Task goal :: Search the data for the word "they" and copy every line that contains it.

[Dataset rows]
--------------------

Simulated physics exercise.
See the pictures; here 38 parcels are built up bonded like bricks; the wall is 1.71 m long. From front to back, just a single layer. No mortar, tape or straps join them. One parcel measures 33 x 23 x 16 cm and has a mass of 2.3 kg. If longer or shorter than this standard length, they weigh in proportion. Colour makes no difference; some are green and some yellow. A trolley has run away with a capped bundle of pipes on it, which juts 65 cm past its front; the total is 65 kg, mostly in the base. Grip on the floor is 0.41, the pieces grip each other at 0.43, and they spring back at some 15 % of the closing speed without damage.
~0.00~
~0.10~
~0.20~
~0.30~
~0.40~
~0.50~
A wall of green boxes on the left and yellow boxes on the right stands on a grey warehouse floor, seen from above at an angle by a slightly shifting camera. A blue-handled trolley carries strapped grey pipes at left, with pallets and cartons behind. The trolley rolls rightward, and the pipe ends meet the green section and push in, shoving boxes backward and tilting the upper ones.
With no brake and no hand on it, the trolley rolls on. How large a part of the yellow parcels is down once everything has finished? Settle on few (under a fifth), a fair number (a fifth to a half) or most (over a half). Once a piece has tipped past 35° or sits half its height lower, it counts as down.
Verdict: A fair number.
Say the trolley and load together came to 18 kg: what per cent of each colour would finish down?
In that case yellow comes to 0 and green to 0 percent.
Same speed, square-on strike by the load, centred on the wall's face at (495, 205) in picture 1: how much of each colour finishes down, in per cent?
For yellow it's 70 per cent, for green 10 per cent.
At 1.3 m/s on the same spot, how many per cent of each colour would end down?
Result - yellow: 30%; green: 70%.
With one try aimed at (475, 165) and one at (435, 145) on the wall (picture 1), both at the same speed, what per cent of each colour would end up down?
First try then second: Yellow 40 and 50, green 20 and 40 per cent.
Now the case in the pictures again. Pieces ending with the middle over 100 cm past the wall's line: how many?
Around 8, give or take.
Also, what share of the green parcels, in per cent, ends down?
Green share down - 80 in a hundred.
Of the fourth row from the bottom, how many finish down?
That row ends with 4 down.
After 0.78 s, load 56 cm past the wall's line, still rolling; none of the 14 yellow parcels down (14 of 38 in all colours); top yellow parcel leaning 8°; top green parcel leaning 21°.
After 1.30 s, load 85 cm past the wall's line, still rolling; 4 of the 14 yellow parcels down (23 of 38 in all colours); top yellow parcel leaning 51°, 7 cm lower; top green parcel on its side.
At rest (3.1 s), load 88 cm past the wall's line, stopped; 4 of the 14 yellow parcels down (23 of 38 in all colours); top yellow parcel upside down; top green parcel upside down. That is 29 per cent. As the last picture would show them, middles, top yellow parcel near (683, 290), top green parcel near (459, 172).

--------------------

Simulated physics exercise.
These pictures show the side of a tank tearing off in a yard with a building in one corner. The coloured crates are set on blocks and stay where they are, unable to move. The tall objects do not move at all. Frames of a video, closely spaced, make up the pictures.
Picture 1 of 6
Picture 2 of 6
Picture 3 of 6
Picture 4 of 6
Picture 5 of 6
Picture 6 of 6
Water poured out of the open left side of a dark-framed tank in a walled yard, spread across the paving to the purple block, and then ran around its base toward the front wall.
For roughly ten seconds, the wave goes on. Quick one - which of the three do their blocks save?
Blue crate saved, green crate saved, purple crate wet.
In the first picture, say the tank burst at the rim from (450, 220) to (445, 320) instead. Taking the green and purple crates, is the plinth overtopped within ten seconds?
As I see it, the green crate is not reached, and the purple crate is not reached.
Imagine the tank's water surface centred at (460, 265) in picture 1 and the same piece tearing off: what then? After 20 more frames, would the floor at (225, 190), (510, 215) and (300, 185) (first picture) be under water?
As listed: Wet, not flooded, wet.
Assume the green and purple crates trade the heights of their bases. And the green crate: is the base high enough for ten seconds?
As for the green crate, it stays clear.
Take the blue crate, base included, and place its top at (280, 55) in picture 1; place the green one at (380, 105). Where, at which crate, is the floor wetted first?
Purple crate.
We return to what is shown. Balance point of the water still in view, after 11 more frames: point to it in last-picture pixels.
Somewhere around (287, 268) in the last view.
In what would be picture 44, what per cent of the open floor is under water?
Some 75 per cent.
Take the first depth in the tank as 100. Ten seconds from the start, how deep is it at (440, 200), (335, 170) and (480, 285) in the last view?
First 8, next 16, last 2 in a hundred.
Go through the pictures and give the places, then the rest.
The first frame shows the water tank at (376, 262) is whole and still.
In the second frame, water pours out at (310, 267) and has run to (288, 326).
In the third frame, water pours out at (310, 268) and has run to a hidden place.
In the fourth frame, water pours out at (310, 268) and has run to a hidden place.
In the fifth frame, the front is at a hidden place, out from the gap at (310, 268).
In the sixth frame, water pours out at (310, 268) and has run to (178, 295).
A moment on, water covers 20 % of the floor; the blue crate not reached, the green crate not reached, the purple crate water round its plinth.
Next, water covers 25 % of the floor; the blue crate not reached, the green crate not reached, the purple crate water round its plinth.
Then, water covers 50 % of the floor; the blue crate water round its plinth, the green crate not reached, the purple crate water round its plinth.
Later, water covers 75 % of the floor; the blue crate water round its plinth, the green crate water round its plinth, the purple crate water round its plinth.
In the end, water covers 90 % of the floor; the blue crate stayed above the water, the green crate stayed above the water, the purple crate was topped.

--------------------

Task output ::
See the pictures; here 38 parcels are built up bonded like bricks; the wall is 1.71 m long. From front to back, just a single layer. No mortar, tape or straps join them. One parcel measures 33 x 23 x 16 cm and has a mass of 2.3 kg. If longer or shorter than this standard length, they weigh in proportion. Colour makes no difference; some are green and some yellow. A trolley has run away with a capped bundle of pipes on it, which juts 65 cm past its front; the total is 65 kg, mostly in the base. Grip on the floor is 0.41, the pieces grip each other at 0.43, and they spring back at some 15 % of the closing speed without damage.
These pictures show the side of a tank tearing off in a yard with a building in one corner. The coloured crates are set on blocks and stay where they are, unable to move. The tall objects do not move at all. Frames of a video, closely spaced, make up the pictures.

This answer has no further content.